-- begin ROWS --
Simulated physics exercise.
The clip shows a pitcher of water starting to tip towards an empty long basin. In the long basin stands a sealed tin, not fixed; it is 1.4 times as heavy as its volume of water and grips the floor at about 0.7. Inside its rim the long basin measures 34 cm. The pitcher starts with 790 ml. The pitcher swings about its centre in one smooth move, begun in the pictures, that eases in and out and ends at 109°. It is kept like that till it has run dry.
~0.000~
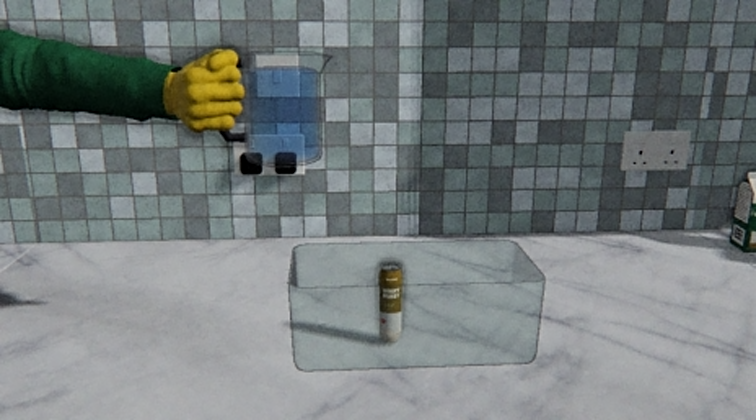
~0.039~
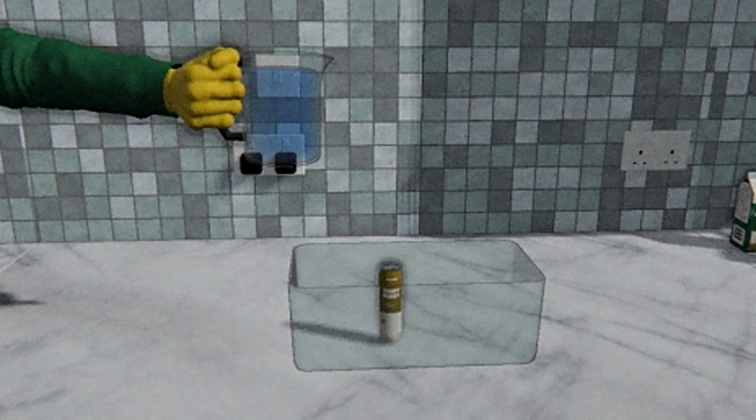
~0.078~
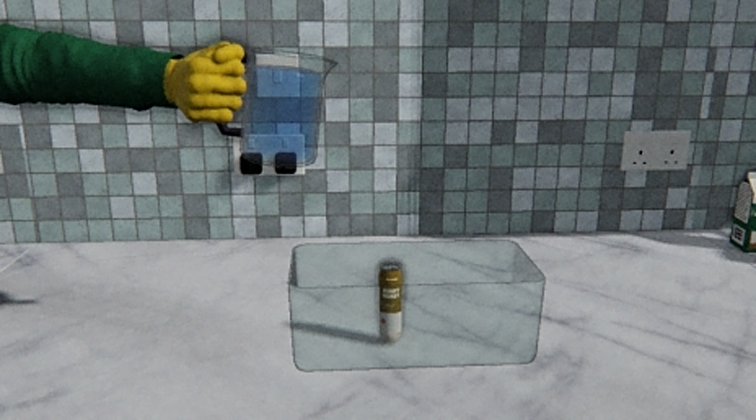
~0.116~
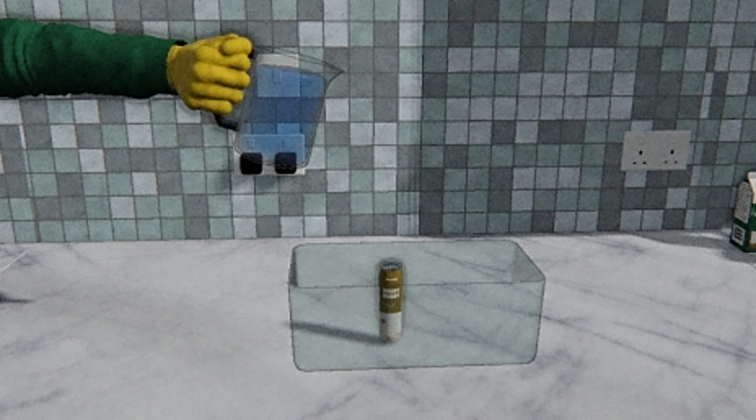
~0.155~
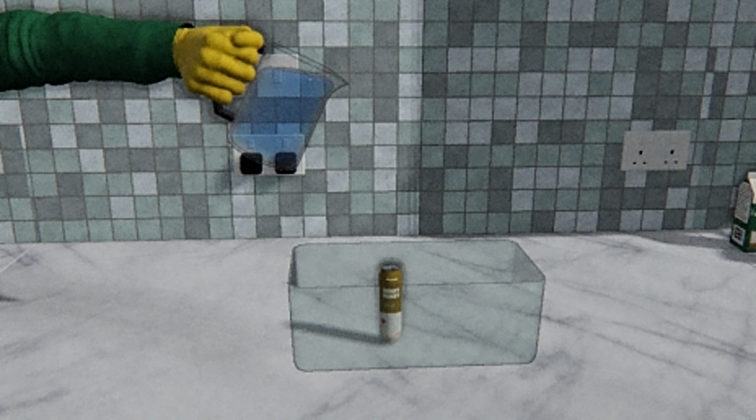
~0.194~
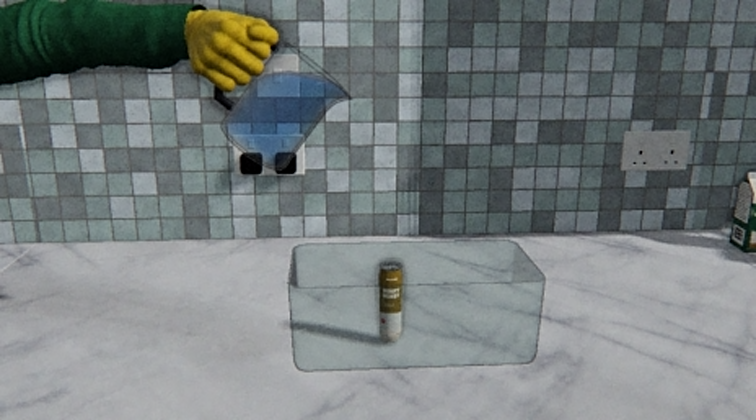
A pitcher of blue water, held by a yellow-gloved hand, stayed almost upright at first, then leaned steadily further to the right above a clear, empty basin with a small tin standing in it.
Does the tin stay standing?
It keeps standing.
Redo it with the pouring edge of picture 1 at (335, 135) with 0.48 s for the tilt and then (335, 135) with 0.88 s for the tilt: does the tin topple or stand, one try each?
First it falls; then it topples.
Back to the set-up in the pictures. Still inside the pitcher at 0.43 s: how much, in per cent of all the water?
Some 58 per cent.
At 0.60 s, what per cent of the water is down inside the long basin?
Near 52 in a hundred.
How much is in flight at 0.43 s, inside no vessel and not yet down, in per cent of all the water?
Near 36 in a hundred.
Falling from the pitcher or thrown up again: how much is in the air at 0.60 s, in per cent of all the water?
About 28 per cent.
After 0.43 s the tilt is 106° and 58 per cent is still to pour; the tin stands where it began.
After 0.60 s the tilt is 109° and 19 per cent is still to pour; the tin stands where it began.
After 0.78 s the tilt is 109° and 4 per cent is still to pour; the tin stands where it began.
After 0.98 s the tilt is 109° and 0 per cent is still to pour; the tin stands where it began.
In the end the tin stands where it began.
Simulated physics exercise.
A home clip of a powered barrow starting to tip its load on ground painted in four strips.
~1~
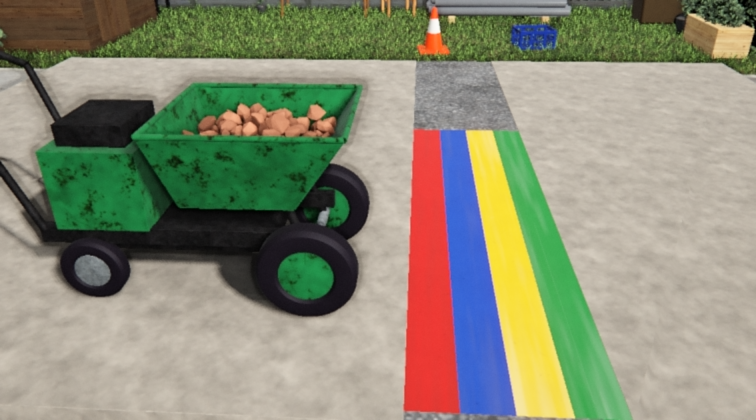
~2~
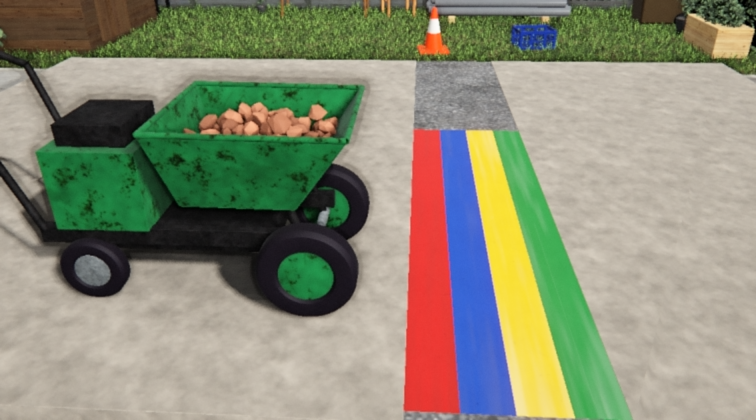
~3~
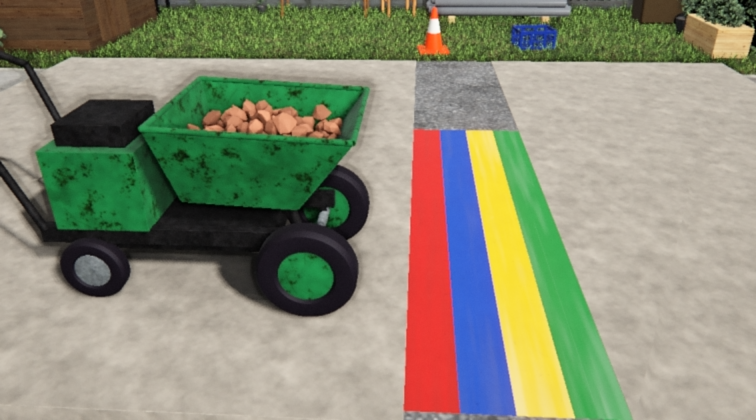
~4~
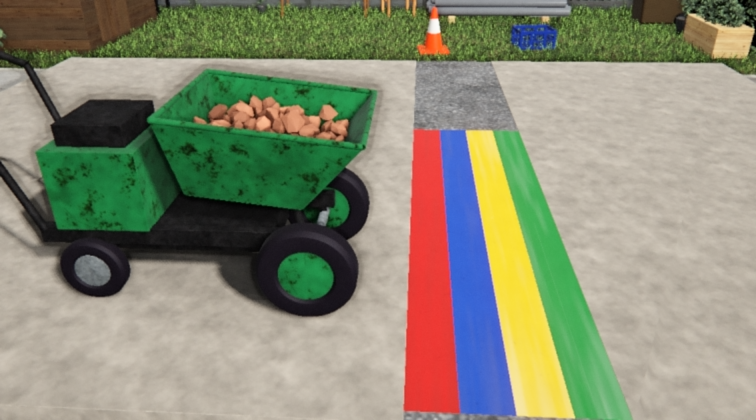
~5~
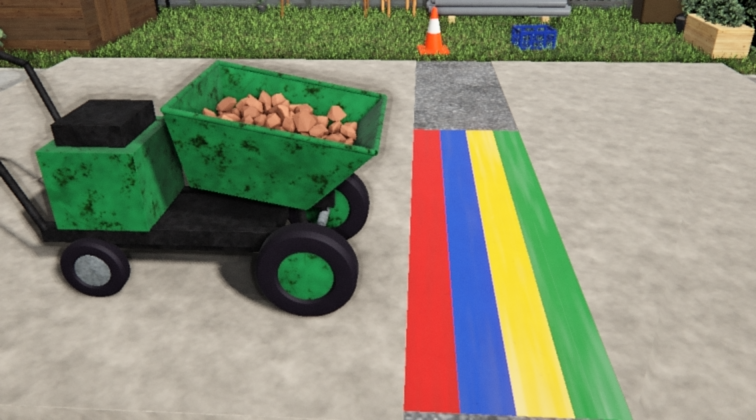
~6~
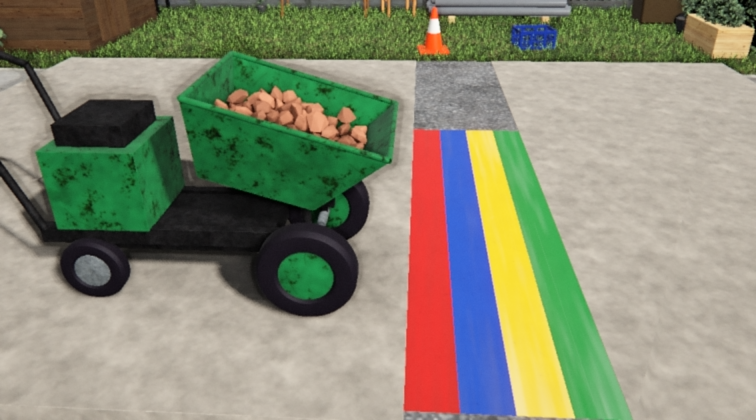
On a pale concrete yard edged by grass, an orange-and-white cone and planters, a fixed camera looks slightly down from the side. A grimy green powered barrow with black handles holds brownish rubble in its skip at left, beside red, blue, yellow and green strips painted on the ground. The skip starts level, then gradually tilts forward to the right, its back rising, while the wheels stay still.
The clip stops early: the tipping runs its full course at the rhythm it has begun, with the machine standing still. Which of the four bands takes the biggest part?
The blue strip carries the most.
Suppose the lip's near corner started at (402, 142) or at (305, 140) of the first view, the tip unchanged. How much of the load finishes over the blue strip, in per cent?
About 10 and 30 per cent.
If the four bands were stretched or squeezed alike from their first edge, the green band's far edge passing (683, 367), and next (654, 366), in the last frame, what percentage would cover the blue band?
In turn 40 and 40 in a hundred.
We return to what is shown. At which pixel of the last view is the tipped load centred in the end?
Near (490, 268).
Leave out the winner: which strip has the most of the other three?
In second place: The yellow one.
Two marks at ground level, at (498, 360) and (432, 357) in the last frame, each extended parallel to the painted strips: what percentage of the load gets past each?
Roughly 50 per cent, and 80 per cent.
Shortly afterwards, skip tipped steeply; the whole lot in the skip.
Next, skip tipped steeply; all but a few in the skip; only a few over the blue strip; only a few over the yellow strip.
Some moments later, skip tipped right over; near half in the skip; only a few over the red strip; near a quarter over the blue strip; near a quarter over the yellow strip; a little over the green strip; only a few off the paint.
In the end, skip tipped right over; a little in the skip; a little over the red strip; near a third over the blue strip; near a quarter over the yellow strip; a little over the green strip; a little off the paint.
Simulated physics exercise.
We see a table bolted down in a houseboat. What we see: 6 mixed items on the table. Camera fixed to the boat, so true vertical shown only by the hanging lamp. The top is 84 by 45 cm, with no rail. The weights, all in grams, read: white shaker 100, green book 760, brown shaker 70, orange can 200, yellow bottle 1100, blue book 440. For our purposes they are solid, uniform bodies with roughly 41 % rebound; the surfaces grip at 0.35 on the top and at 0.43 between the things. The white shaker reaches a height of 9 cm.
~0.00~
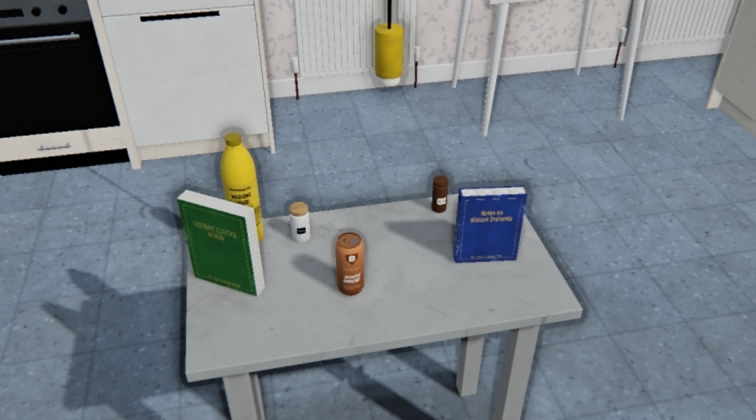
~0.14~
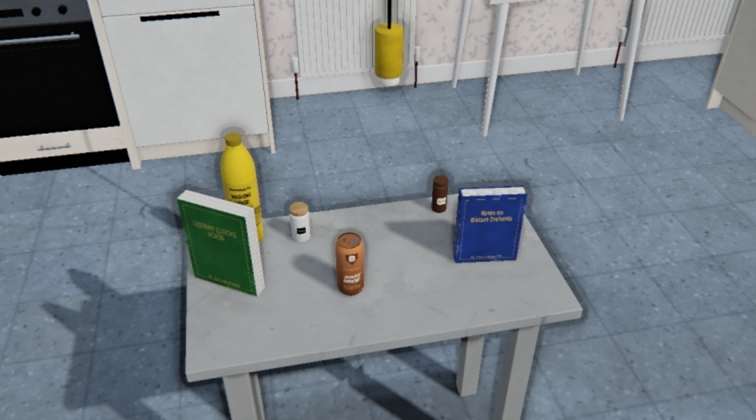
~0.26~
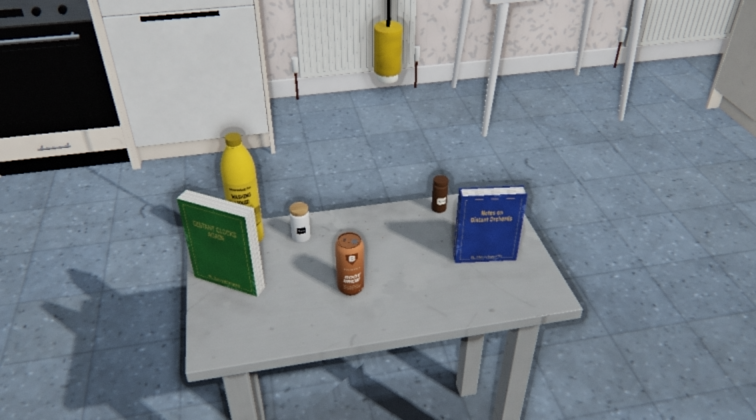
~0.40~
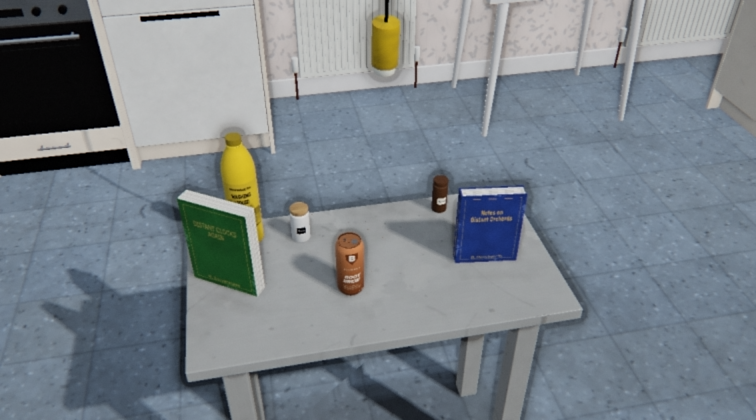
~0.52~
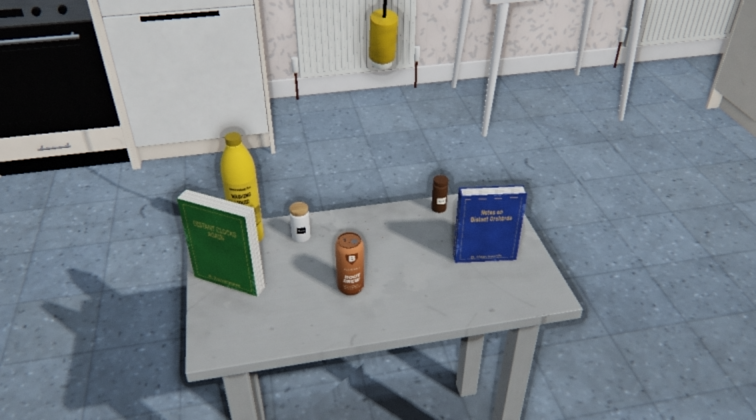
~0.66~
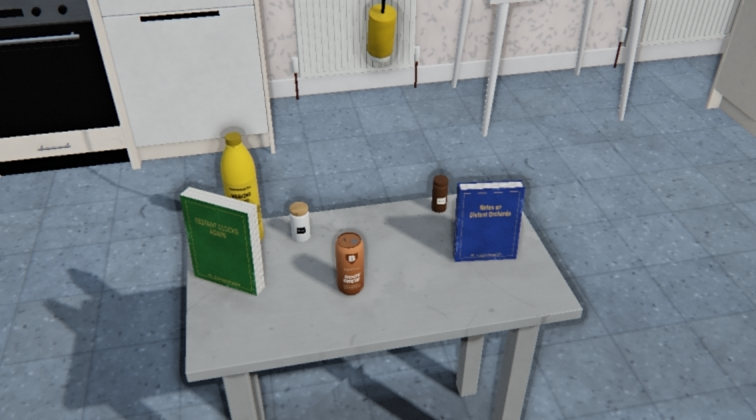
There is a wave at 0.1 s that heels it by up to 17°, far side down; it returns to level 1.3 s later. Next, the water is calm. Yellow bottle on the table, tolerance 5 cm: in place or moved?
Moved.
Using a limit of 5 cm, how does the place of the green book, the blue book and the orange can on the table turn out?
First, the green book is moved away; second, the blue book is moved away; third, the orange can stays in its position.
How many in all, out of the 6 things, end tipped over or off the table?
So, 4 in all.
After 1.06 s, boat heeled 9°, far side down; brown shaker and yellow bottle now off the table; blue book on its side; green book 50° off its base.
After 1.36 s, boat level; green book on its side; blue book on its side.
After 1.56 s, as before.
In the end (2.0 s), off the table, brown shaker and yellow bottle; toppled on the table, green book and blue book; the other 2 under 5 cm from the start.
-- end ROWS --
### WORK TO BE COMPLETED
How many of the lines above include the string "starting"? Reply with the number by itself.

### THE OUTPUT
2